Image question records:
····················

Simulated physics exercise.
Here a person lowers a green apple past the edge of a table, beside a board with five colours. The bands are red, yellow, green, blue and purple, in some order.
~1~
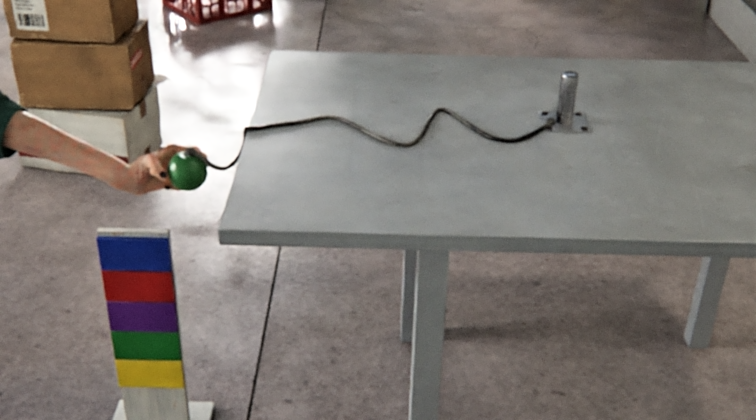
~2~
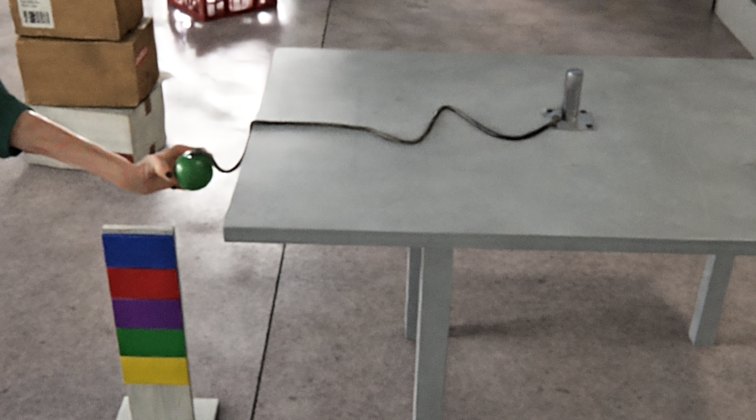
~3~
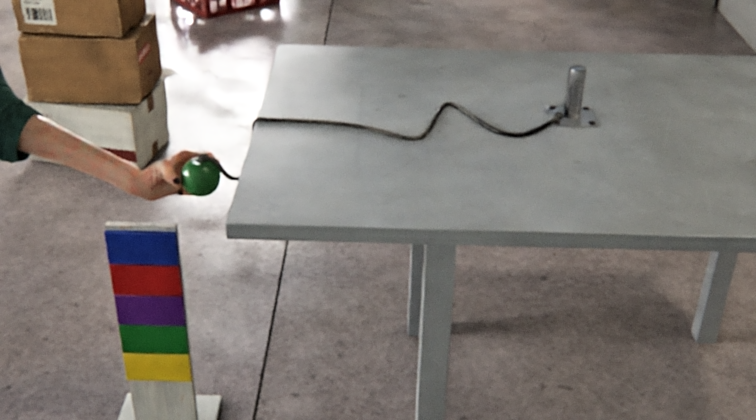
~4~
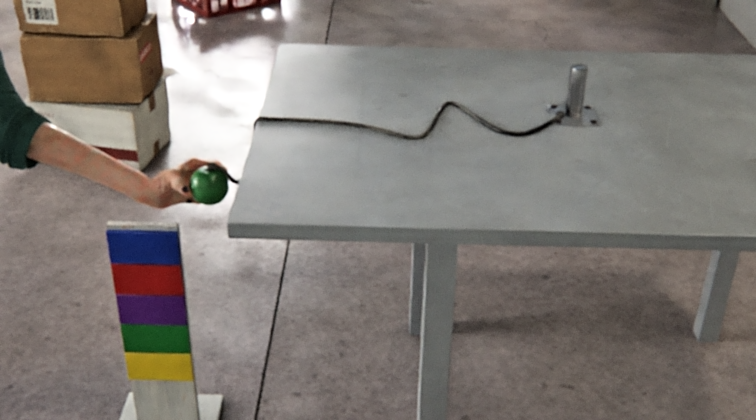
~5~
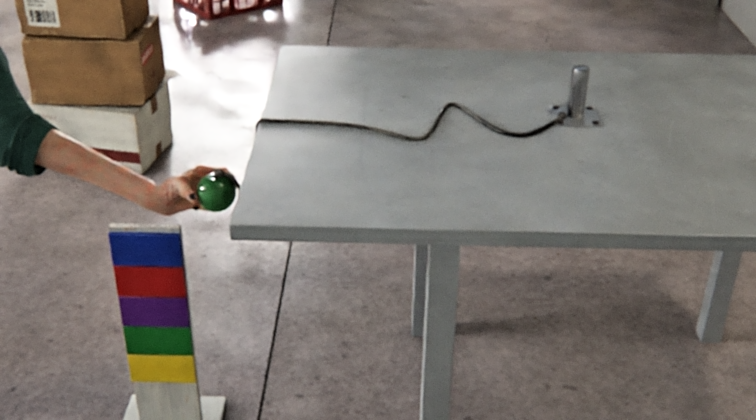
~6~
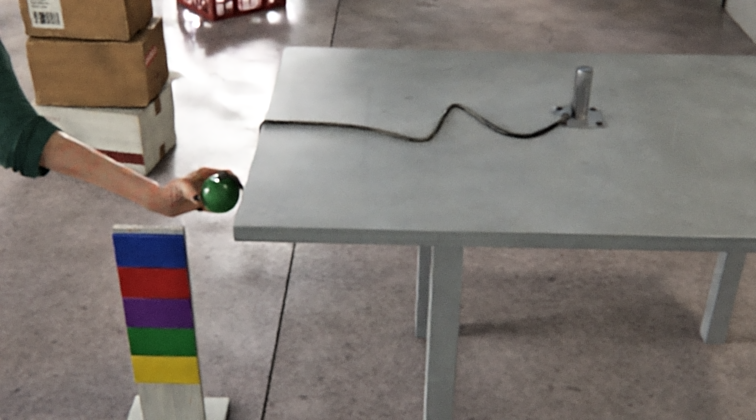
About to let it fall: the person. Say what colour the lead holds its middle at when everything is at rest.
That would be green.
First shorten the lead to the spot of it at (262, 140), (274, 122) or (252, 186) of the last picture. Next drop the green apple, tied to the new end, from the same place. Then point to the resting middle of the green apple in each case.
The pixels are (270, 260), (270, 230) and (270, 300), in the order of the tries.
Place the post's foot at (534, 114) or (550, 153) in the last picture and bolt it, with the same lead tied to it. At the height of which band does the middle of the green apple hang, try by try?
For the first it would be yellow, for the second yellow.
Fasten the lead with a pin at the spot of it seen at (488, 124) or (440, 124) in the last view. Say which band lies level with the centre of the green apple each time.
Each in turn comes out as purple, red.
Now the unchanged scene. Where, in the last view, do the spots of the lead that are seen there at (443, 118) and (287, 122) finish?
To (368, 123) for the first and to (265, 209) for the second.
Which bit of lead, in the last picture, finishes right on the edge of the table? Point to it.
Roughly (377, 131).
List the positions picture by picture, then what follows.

····················

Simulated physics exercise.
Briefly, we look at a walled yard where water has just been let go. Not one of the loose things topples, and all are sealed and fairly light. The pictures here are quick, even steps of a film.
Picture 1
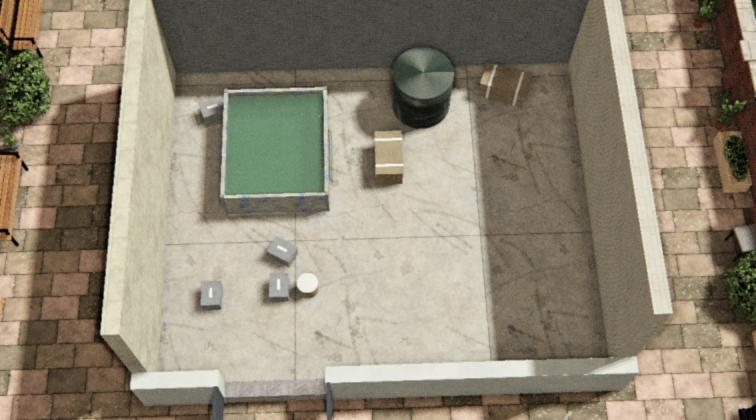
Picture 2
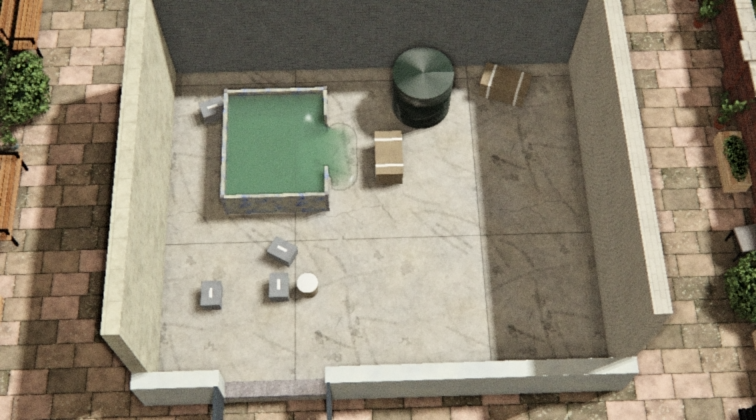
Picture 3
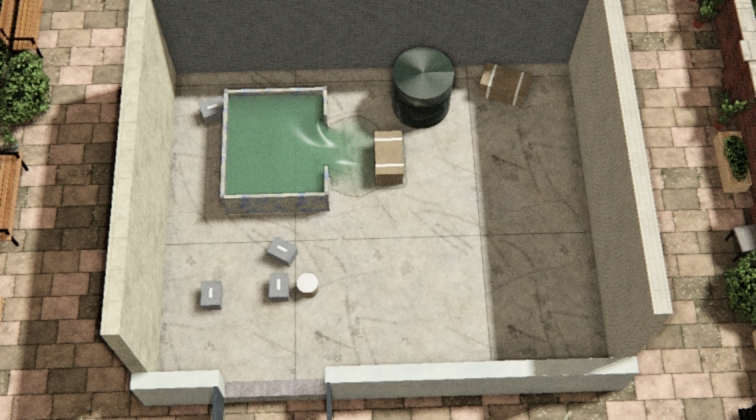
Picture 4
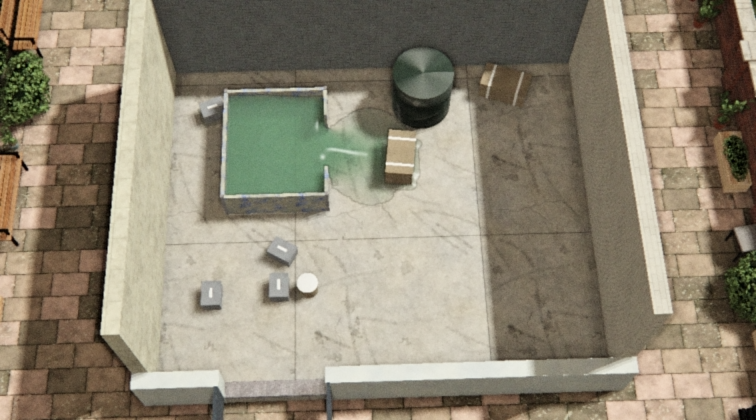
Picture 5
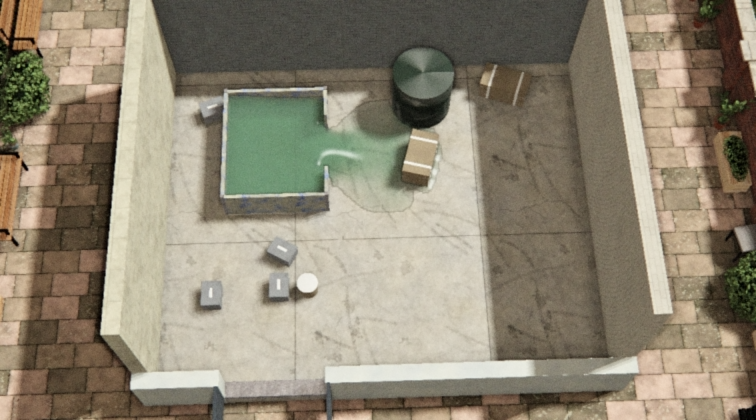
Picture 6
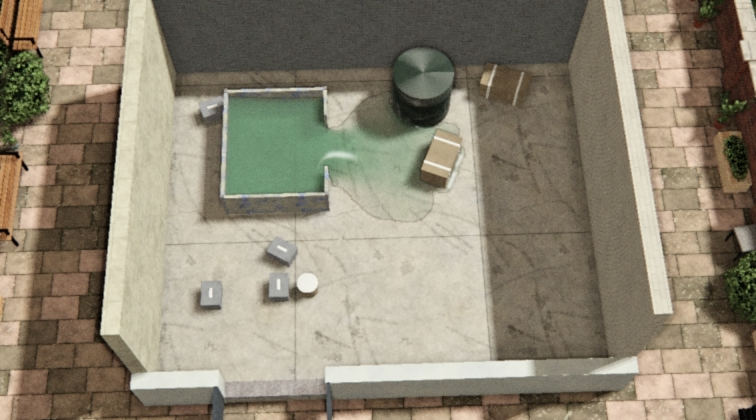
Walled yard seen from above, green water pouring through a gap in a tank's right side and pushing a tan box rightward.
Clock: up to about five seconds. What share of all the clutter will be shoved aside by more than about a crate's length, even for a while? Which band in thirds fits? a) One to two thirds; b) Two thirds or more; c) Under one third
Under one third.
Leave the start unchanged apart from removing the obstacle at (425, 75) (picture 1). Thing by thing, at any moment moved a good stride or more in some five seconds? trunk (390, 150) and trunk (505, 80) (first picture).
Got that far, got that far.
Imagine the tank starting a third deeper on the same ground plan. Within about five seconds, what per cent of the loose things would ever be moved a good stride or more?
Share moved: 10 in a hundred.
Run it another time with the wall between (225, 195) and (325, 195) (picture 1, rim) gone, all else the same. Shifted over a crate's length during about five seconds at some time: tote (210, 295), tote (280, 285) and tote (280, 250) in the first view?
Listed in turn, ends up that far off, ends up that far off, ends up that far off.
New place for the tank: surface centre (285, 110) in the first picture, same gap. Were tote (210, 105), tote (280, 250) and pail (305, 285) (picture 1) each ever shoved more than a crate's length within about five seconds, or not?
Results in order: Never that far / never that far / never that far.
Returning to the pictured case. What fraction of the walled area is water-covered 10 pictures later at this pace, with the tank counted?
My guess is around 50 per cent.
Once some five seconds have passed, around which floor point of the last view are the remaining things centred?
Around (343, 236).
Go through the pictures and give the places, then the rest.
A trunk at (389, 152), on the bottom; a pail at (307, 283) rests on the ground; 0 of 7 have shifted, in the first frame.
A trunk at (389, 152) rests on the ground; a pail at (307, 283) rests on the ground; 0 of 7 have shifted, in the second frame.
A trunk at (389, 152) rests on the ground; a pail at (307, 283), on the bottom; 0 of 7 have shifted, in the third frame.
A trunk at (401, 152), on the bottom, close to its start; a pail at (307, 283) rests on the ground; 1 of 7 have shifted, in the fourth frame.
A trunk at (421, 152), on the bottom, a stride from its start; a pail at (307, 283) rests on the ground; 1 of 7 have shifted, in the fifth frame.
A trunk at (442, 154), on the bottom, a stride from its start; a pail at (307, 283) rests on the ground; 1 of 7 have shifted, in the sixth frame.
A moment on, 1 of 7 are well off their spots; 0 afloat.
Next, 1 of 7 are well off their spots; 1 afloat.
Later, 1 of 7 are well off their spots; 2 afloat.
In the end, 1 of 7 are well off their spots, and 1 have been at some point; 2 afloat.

····················

* Given problem: Copy exactly, and only, the lines from the one containing "Fasten the lead" through the one containing "List the positions".

* Output of the task:
Fasten the lead with a pin at the spot of it seen at (488, 124) or (440, 124) in the last view. Say which band lies level with the centre of the green apple each time.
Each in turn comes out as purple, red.
Now the unchanged scene. Where, in the last view, do the spots of the lead that are seen there at (443, 118) and (287, 122) finish?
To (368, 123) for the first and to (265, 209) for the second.
Which bit of lead, in the last picture, finishes right on the edge of the table? Point to it.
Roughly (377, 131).
List the positions picture by picture, then what follows.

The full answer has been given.